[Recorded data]
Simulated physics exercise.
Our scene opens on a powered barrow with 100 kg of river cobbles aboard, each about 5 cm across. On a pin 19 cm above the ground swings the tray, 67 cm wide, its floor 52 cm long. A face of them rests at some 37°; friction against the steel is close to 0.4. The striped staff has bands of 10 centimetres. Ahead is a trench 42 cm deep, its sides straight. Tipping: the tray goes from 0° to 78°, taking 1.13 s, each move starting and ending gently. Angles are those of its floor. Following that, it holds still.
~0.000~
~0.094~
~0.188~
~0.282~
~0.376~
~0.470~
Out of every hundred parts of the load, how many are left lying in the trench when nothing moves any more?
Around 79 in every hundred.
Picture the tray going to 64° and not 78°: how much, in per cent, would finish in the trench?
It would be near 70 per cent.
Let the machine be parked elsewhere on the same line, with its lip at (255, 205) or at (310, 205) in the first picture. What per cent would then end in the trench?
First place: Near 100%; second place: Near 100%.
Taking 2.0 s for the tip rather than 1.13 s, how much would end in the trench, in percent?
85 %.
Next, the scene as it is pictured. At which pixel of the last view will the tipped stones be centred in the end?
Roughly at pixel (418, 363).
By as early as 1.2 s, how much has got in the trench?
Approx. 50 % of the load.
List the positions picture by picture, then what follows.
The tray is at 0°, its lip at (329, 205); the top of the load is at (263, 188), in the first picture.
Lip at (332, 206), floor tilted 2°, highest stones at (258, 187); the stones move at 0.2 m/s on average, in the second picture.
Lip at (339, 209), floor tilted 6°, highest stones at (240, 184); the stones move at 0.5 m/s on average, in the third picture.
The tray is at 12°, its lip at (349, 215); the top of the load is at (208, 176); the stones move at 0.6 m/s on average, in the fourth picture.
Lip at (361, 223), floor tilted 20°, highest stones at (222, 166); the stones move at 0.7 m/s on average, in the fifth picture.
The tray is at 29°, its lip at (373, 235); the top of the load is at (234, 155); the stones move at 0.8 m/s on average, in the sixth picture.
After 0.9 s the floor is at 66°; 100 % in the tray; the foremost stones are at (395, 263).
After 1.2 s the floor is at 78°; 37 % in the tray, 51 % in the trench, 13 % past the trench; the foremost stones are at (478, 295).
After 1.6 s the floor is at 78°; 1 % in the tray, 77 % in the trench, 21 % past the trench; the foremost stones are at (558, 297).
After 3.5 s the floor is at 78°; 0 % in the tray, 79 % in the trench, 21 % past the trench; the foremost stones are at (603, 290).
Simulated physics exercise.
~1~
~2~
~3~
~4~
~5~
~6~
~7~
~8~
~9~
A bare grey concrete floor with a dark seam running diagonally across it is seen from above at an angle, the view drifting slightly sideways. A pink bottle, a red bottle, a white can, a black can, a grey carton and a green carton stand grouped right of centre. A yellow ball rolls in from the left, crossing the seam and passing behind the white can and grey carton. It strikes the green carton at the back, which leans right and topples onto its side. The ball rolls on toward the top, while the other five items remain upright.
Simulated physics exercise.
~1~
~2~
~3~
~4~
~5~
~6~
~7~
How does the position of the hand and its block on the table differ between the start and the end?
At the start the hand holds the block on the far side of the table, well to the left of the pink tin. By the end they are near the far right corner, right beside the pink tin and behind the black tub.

**Stated task**
Set down all of the data above, word for word.

**Solution to the problem**
Simulated physics exercise.
Our scene opens on a powered barrow with 100 kg of river cobbles aboard, each about 5 cm across. On a pin 19 cm above the ground swings the tray, 67 cm wide, its floor 52 cm long. A face of them rests at some 37°; friction against the steel is close to 0.4. The striped staff has bands of 10 centimetres. Ahead is a trench 42 cm deep, its sides straight. Tipping: the tray goes from 0° to 78°, taking 1.13 s, each move starting and ending gently. Angles are those of its floor. Following that, it holds still.
~0.000~
~0.094~
~0.188~
~0.282~
~0.376~
~0.470~
Out of every hundred parts of the load, how many are left lying in the trench when nothing moves any more?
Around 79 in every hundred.
Picture the tray going to 64° and not 78°: how much, in per cent, would finish in the trench?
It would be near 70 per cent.
Let the machine be parked elsewhere on the same line, with its lip at (255, 205) or at (310, 205) in the first picture. What per cent would then end in the trench?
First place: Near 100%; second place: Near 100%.
Taking 2.0 s for the tip rather than 1.13 s, how much would end in the trench, in percent?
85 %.
Next, the scene as it is pictured. At which pixel of the last view will the tipped stones be centred in the end?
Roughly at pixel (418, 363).
By as early as 1.2 s, how much has got in the trench?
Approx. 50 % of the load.
List the positions picture by picture, then what follows.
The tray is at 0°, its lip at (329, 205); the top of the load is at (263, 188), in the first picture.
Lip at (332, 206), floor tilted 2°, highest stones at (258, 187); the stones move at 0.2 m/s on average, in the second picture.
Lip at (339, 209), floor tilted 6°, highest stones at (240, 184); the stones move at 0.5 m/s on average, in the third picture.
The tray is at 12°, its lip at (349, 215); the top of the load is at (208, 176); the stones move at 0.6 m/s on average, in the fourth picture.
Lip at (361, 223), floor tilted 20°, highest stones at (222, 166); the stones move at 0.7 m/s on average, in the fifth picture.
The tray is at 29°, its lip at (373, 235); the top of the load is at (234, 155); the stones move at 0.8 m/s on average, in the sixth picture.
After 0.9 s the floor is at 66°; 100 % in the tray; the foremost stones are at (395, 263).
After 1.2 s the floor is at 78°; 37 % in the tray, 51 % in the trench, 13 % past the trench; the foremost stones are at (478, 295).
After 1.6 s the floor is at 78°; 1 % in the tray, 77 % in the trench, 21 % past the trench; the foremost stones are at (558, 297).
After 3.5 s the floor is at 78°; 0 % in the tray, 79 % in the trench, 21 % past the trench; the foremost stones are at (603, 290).
Simulated physics exercise.
~1~
~2~
~3~
~4~
~5~
~6~
~7~
~8~
~9~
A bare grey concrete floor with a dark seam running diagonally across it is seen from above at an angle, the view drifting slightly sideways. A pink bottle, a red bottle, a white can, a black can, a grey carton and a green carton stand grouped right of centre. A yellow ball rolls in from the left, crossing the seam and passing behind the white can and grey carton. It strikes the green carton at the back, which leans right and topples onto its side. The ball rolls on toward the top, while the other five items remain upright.
Simulated physics exercise.
~1~
~2~
~3~
~4~
~5~
~6~
~7~
How does the position of the hand and its block on the table differ between the start and the end?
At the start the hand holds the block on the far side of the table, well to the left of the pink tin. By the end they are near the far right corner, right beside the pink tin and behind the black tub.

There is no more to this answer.